• _WHAT THE EXERCISE ASKS_
Give an exact copy of every line, leaving images out.

• _RECORDED DATA_
---
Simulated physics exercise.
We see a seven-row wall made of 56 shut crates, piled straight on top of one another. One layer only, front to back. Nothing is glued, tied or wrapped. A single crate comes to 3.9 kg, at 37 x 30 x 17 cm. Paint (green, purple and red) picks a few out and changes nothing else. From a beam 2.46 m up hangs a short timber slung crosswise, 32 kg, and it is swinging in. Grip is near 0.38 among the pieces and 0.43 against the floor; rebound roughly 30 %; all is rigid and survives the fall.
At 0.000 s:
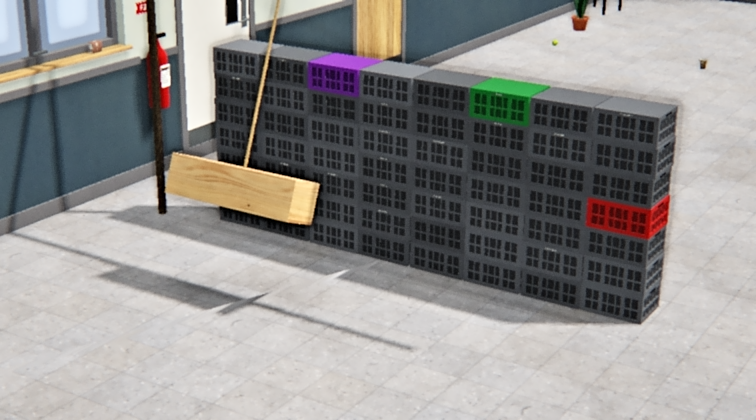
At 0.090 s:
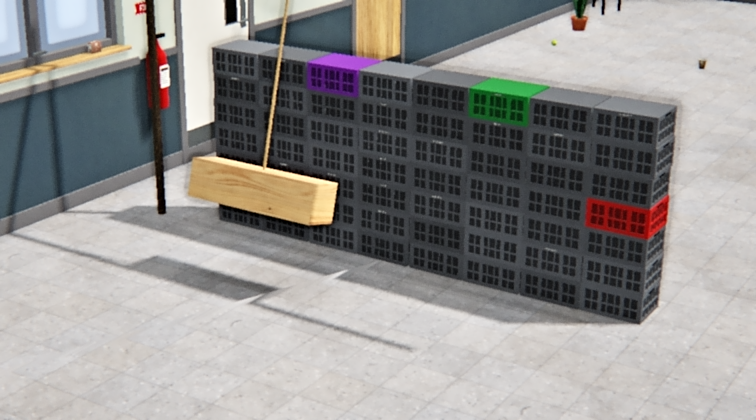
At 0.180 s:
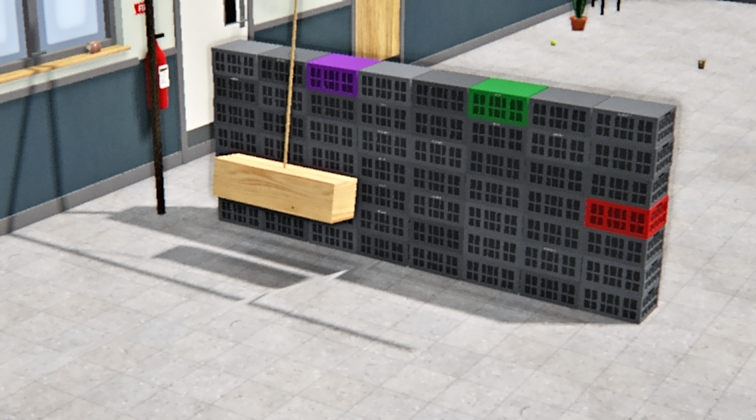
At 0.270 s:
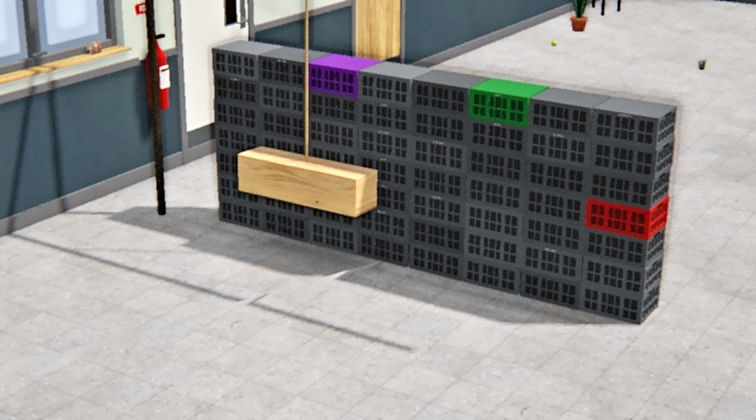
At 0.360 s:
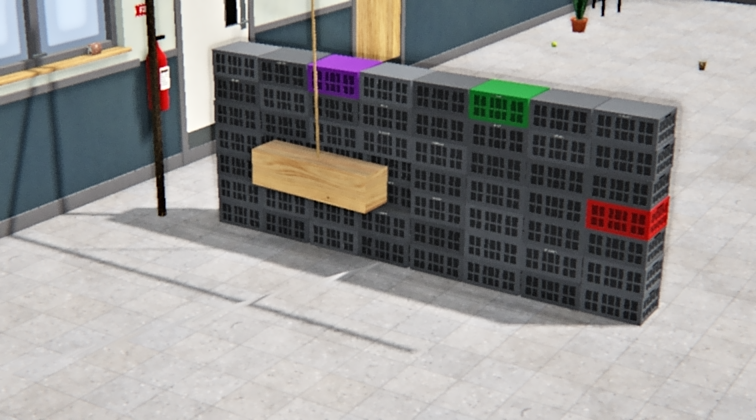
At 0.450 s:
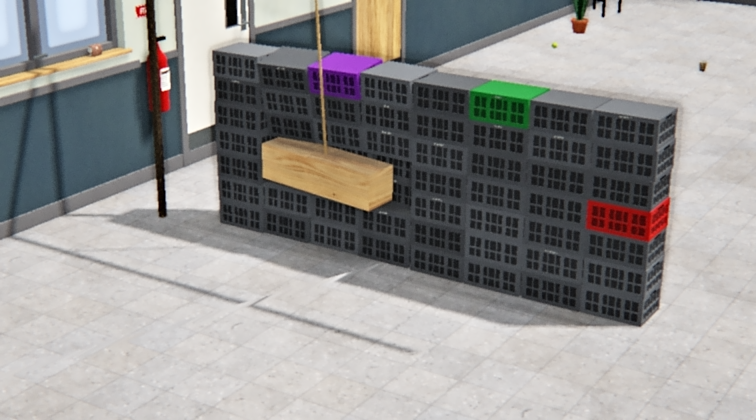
In this clip, a short timber hanging from a line swings rightward and in against a wall of stacked dark crates with single purple, green and red ones, and several crates near the purple one shift and tilt slightly.
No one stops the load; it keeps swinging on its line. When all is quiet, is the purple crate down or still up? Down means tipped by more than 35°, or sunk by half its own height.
It falls.
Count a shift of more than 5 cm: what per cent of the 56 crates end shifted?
30 per cent.
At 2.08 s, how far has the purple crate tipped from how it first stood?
Roughly 120°.
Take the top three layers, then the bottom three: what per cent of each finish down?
From the top 40, from the bottom 10 per cent.
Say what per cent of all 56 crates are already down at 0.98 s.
By then 15 per cent.
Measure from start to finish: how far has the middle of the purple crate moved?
About 130 cm.
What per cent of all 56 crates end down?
Roughly 25 per cent of them.
By 0.98 s, line 8° past plumb; 8 of the 56 crates down; purple crate tilted 9°, 6 cm lower.
By 2.08 s, line 9° before plumb; 15 of the 56 crates down; purple crate on its side.
When it is over (4.0 s), line plumb; 15 of the 56 crates down; purple crate on its side; green crate unmoved; red crate unmoved. In pixels of the last frame, middles, purple crate near (321, 273), green crate near (510, 104).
---
• _SOLUTION TO THIS TASK_
Simulated physics exercise.
We see a seven-row wall made of 56 shut crates, piled straight on top of one another. One layer only, front to back. Nothing is glued, tied or wrapped. A single crate comes to 3.9 kg, at 37 x 30 x 17 cm. Paint (green, purple and red) picks a few out and changes nothing else. From a beam 2.46 m up hangs a short timber slung crosswise, 32 kg, and it is swinging in. Grip is near 0.38 among the pieces and 0.43 against the floor; rebound roughly 30 %; all is rigid and survives the fall.
At 0.000 s:
At 0.090 s:
At 0.180 s:
At 0.270 s:
At 0.360 s:
At 0.450 s:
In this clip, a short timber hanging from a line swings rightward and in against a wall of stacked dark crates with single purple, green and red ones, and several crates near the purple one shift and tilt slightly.
No one stops the load; it keeps swinging on its line. When all is quiet, is the purple crate down or still up? Down means tipped by more than 35°, or sunk by half its own height.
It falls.
Count a shift of more than 5 cm: what per cent of the 56 crates end shifted?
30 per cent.
At 2.08 s, how far has the purple crate tipped from how it first stood?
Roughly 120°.
Take the top three layers, then the bottom three: what per cent of each finish down?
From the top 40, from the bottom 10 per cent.
Say what per cent of all 56 crates are already down at 0.98 s.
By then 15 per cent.
Measure from start to finish: how far has the middle of the purple crate moved?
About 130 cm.
What per cent of all 56 crates end down?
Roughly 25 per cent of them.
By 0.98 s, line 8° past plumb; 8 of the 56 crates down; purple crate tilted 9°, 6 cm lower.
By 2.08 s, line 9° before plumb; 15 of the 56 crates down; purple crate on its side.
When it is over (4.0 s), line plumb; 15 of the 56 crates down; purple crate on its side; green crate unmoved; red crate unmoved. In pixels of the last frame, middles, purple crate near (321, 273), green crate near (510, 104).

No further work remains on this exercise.